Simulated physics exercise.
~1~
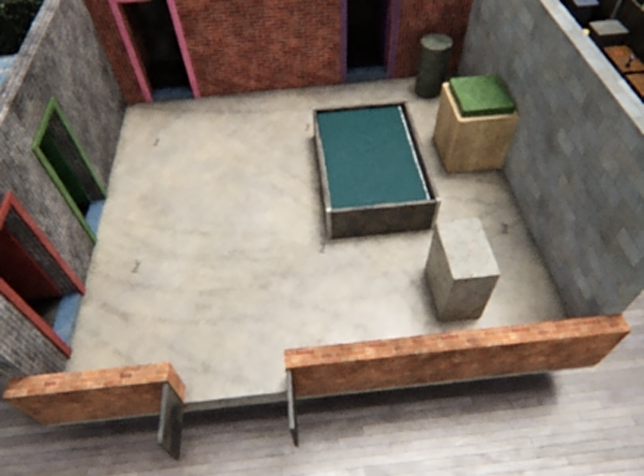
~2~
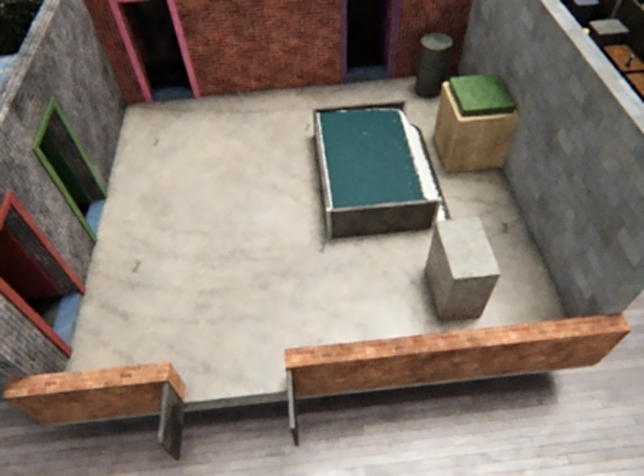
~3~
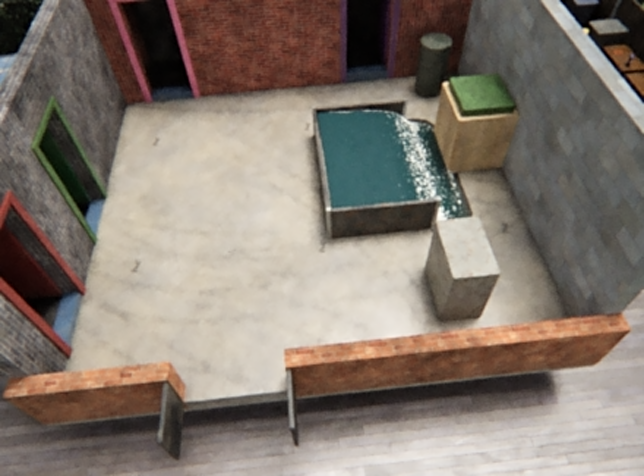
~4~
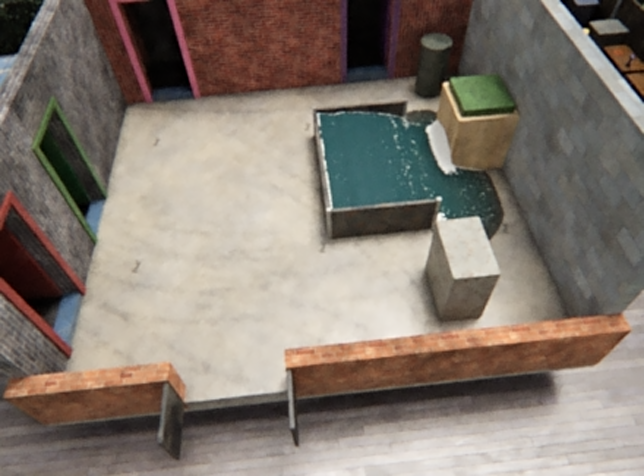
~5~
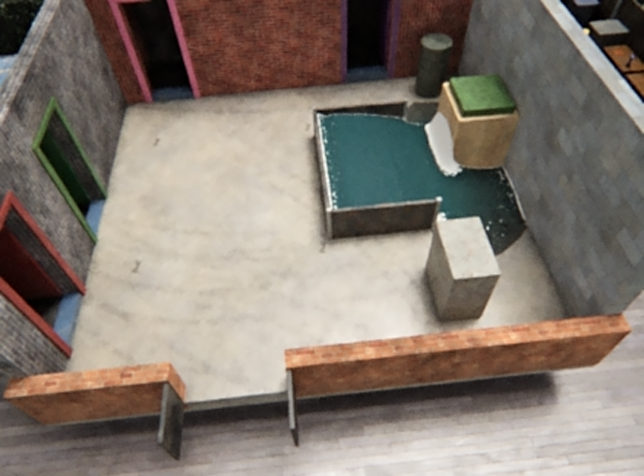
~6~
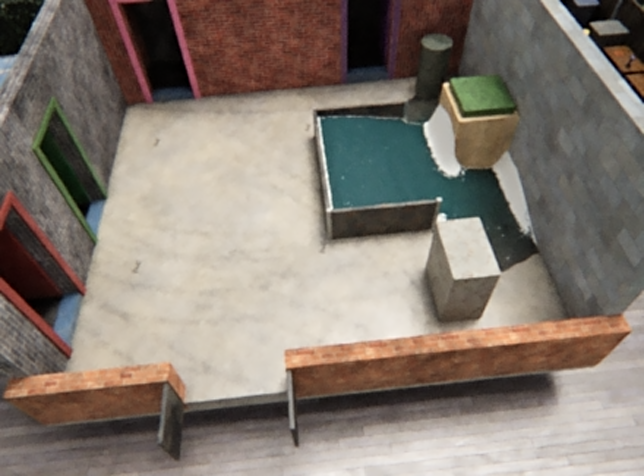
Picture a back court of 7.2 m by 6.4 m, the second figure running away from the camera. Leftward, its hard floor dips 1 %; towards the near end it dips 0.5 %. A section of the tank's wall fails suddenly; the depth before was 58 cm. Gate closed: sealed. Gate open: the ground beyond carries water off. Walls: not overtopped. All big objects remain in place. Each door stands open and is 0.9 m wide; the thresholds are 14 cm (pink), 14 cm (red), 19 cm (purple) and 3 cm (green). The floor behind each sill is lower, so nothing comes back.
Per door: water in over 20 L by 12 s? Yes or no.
Pink door no, red door no, purple door no, green door yes.
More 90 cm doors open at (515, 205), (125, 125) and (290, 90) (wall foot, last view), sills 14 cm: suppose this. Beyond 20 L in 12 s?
The first one exceeds it, the second one doesn't reach it, and the third one doesn't reach it.
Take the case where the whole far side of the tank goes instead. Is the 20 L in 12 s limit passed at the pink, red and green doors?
Pink door doesn't reach it, red door doesn't reach it, green door surpasses it.
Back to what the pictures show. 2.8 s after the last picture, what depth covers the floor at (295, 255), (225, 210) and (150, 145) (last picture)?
First 0 cm, then 0 cm, then 0 cm.
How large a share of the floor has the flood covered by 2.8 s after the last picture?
Close to 45 in a hundred parts are wet.
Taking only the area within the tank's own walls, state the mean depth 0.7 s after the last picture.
Some 28 cm on average.
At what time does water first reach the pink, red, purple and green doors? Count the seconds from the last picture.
The front reaches pink at 3.6 s, red at 4.0 s, purple at 1.0 s, green at 5.0 s.
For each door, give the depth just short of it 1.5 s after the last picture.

(Objective)
Using the material above, reproduce exactly the line that contains "At what time" and all lines after it through the last one, and only those.

(In response)
At what time does water first reach the pink, red, purple and green doors? Count the seconds from the last picture.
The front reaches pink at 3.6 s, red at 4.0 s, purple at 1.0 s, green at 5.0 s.
For each door, give the depth just short of it 1.5 s after the last picture.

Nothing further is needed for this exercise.